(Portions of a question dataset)
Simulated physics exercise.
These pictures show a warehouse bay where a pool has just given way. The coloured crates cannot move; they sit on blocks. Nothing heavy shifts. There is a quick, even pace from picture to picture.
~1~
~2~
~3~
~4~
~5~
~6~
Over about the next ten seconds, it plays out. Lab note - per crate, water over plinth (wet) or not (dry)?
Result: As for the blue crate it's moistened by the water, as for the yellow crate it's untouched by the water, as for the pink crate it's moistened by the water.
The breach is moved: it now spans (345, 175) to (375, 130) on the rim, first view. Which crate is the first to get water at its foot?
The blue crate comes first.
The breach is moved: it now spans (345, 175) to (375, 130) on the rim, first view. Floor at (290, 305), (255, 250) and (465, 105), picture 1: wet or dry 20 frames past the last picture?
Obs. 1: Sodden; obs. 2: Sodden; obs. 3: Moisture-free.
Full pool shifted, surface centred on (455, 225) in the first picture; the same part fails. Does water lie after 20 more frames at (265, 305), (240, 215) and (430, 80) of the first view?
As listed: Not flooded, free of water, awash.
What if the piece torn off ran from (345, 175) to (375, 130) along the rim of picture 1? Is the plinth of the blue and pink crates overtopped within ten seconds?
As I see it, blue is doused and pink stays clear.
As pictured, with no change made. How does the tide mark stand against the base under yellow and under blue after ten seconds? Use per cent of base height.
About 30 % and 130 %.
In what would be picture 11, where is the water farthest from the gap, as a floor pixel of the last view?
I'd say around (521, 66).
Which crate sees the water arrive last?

...

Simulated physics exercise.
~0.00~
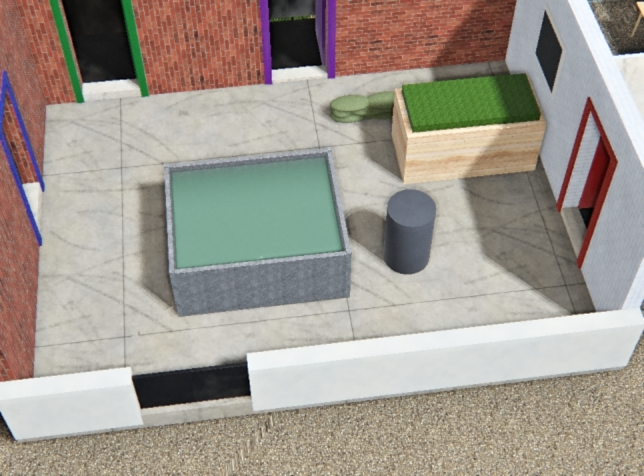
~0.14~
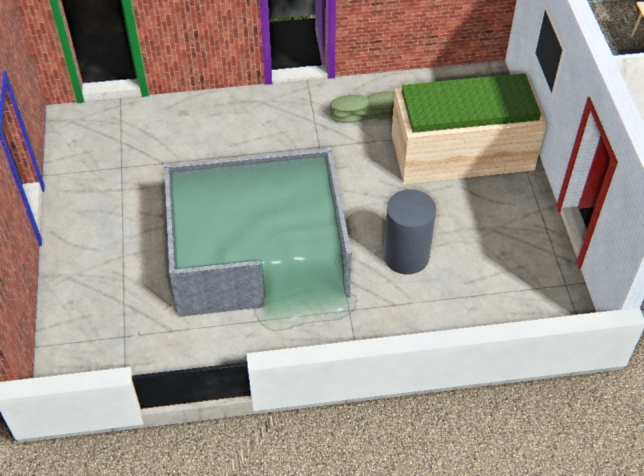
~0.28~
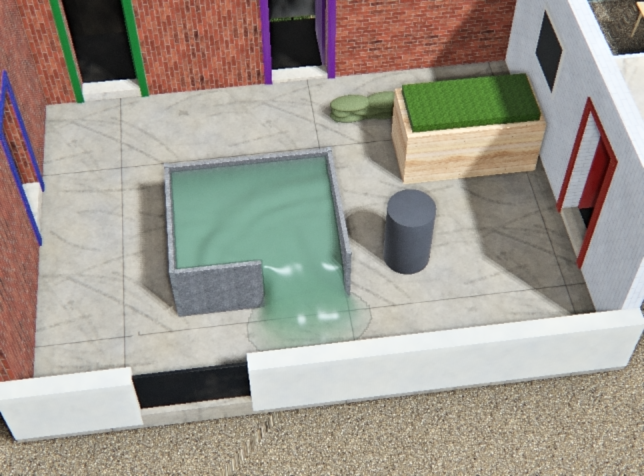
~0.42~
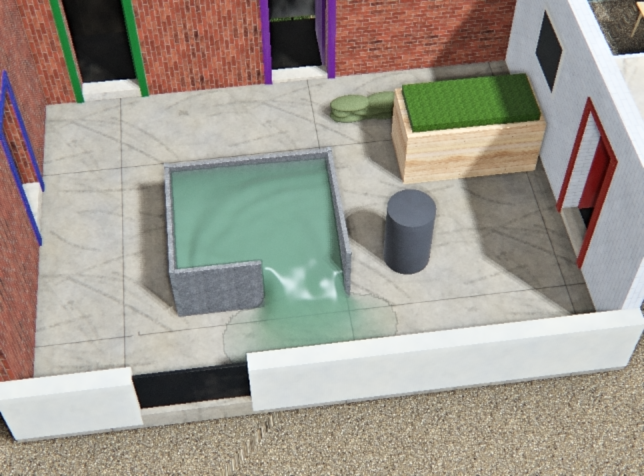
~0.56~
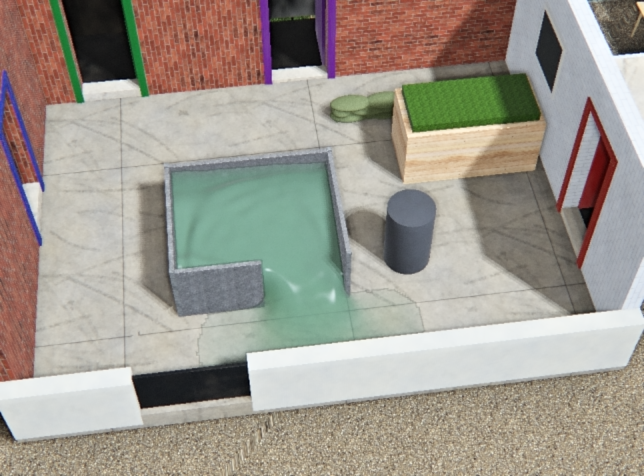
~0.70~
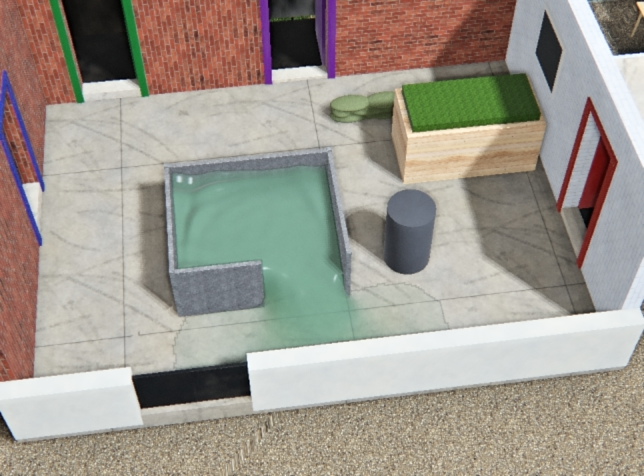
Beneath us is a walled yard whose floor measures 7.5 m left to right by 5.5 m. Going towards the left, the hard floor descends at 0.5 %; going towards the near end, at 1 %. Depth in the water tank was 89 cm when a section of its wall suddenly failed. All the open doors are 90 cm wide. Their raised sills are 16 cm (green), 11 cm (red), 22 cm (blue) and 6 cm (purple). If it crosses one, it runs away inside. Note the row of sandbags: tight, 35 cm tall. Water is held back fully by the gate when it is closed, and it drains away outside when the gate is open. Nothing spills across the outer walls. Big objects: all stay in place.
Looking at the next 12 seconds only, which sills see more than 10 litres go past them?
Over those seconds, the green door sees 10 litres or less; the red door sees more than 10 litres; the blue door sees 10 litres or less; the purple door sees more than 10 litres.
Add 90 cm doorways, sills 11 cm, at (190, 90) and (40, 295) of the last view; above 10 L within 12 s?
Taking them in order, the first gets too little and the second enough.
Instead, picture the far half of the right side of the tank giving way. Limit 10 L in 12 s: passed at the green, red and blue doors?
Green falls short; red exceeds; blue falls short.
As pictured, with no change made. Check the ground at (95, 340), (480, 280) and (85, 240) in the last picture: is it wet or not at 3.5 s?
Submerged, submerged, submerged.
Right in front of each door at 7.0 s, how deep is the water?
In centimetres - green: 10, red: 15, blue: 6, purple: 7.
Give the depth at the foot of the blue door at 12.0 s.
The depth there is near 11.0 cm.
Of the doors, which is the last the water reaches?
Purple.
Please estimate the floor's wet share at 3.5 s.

---

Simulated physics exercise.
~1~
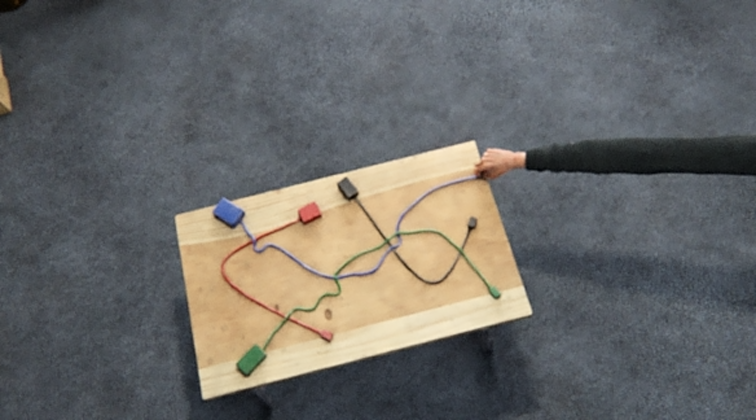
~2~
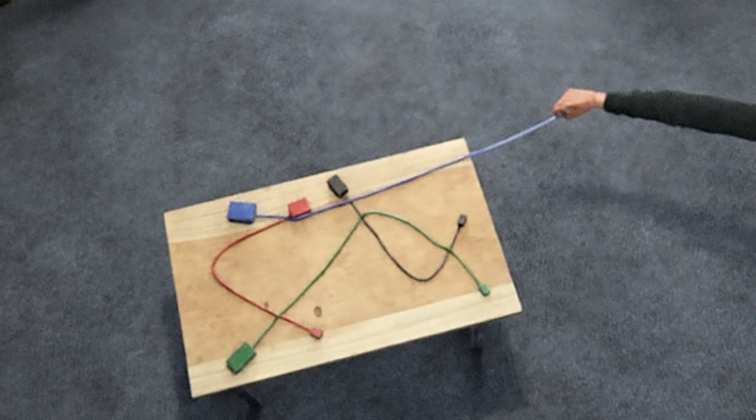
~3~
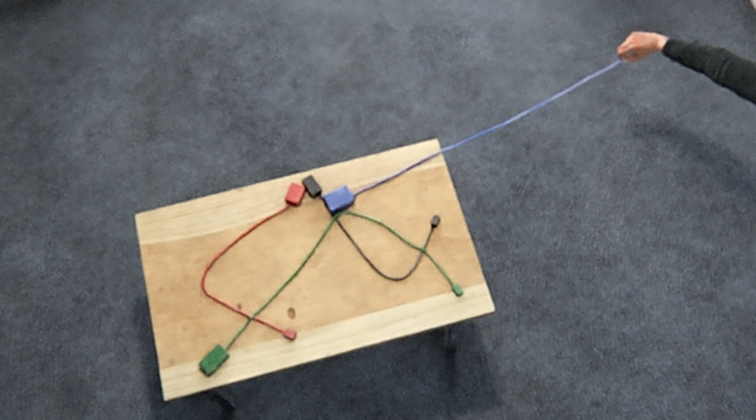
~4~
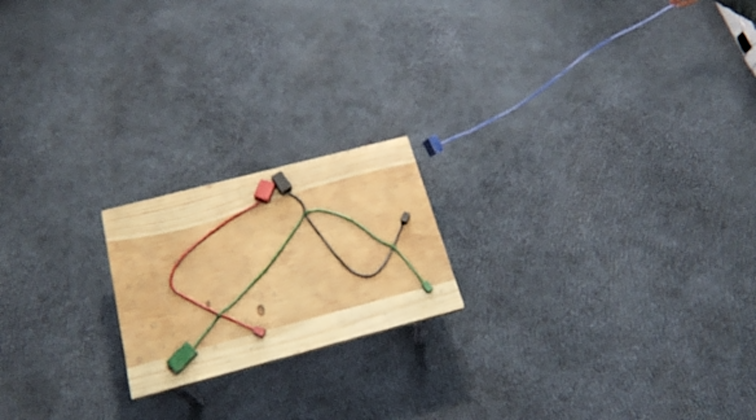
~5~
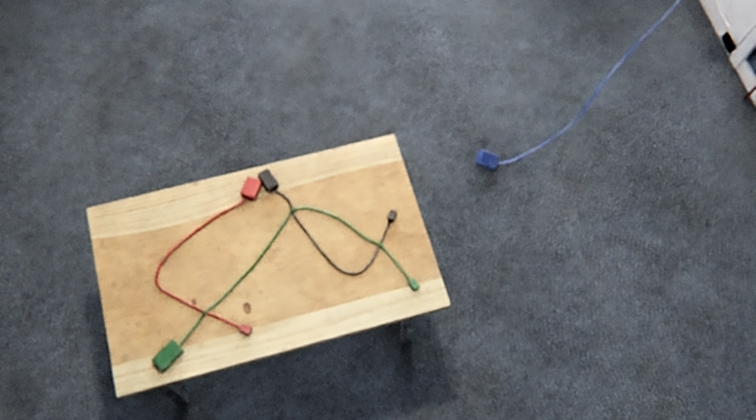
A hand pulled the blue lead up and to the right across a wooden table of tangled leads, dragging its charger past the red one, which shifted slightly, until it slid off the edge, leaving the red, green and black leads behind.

__Written instruction__.
Repeat exactly, and only, the lines from the one containing "Instead, picture the" through the one containing "Please estimate the", both included.

__Exercise answer__.
Instead, picture the far half of the right side of the tank giving way. Limit 10 L in 12 s: passed at the green, red and blue doors?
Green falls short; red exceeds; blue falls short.
As pictured, with no change made. Check the ground at (95, 340), (480, 280) and (85, 240) in the last picture: is it wet or not at 3.5 s?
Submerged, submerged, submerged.
Right in front of each door at 7.0 s, how deep is the water?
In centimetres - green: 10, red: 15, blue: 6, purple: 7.
Give the depth at the foot of the blue door at 12.0 s.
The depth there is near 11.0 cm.
Of the doors, which is the last the water reaches?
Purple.
Please estimate the floor's wet share at 3.5 s.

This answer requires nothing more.